▶ **Directions**
Copy only this range: the line with "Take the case" through the final line of the material, inclusive at both ends.

____

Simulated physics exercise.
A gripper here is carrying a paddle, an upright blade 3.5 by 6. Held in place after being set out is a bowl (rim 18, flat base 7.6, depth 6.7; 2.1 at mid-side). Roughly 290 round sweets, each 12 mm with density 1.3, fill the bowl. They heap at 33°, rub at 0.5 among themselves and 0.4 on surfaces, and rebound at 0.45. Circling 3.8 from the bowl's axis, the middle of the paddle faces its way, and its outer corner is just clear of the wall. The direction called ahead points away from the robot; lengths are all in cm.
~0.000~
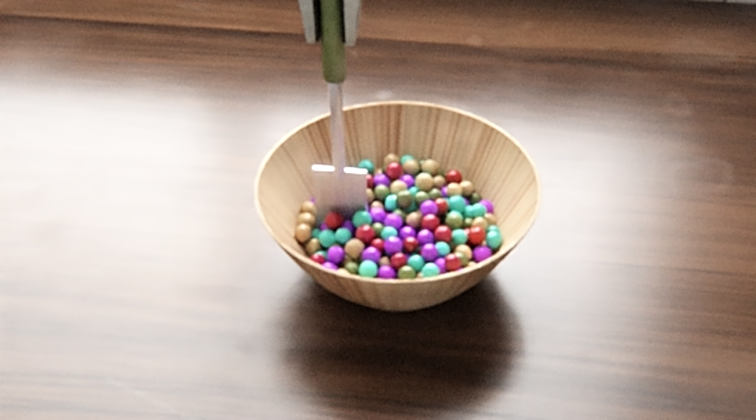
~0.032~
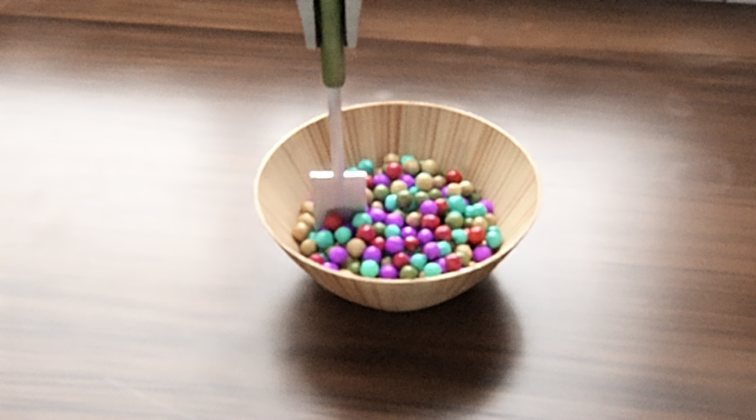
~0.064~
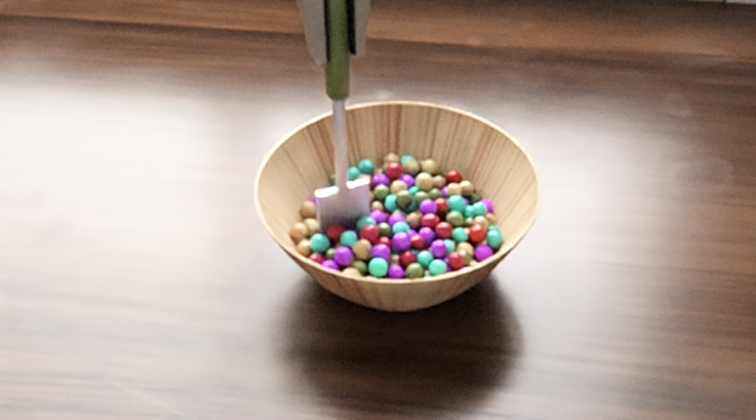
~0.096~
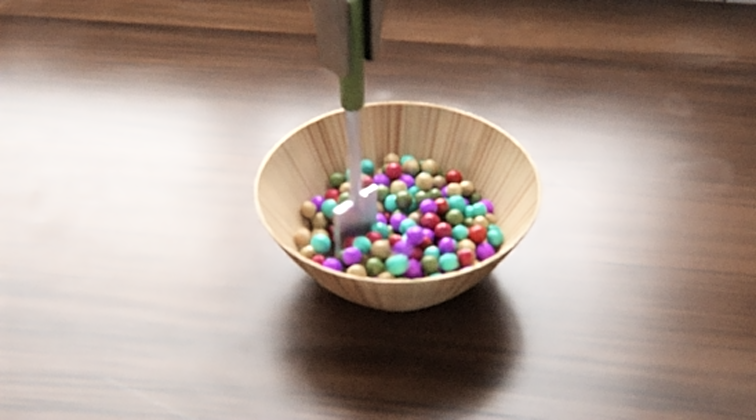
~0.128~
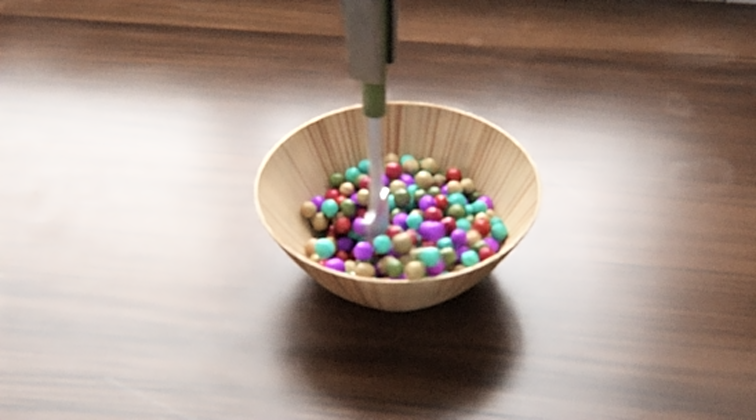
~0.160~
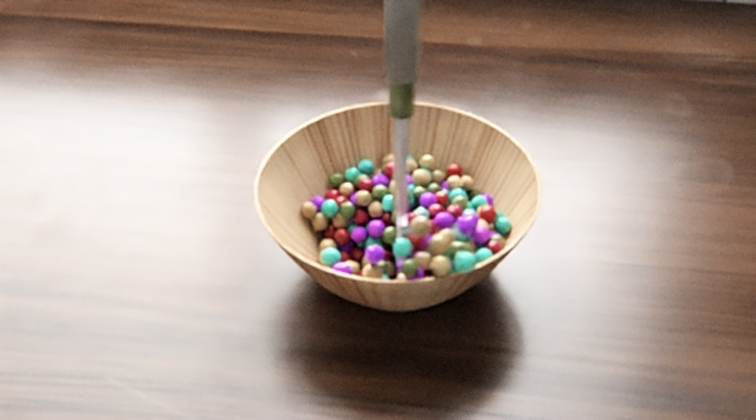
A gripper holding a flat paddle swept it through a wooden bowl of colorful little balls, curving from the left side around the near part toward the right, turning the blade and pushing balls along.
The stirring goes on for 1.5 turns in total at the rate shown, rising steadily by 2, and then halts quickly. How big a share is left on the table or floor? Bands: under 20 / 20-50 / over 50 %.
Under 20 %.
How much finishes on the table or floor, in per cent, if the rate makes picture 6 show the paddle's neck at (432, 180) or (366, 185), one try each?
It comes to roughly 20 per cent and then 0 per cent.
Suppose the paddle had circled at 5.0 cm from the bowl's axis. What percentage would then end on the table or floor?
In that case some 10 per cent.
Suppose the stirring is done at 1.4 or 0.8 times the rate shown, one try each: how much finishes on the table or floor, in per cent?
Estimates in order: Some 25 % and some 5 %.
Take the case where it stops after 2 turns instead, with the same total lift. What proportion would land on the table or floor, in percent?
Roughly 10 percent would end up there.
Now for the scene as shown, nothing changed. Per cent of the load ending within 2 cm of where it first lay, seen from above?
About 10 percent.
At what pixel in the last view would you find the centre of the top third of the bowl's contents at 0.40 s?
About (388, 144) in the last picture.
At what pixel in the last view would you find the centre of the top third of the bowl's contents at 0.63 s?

____

▶ **Right answer**
Take the case where it stops after 2 turns instead, with the same total lift. What proportion would land on the table or floor, in percent?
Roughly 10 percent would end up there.
Now for the scene as shown, nothing changed. Per cent of the load ending within 2 cm of where it first lay, seen from above?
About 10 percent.
At what pixel in the last view would you find the centre of the top third of the bowl's contents at 0.40 s?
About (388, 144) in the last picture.
At what pixel in the last view would you find the centre of the top third of the bowl's contents at 0.63 s?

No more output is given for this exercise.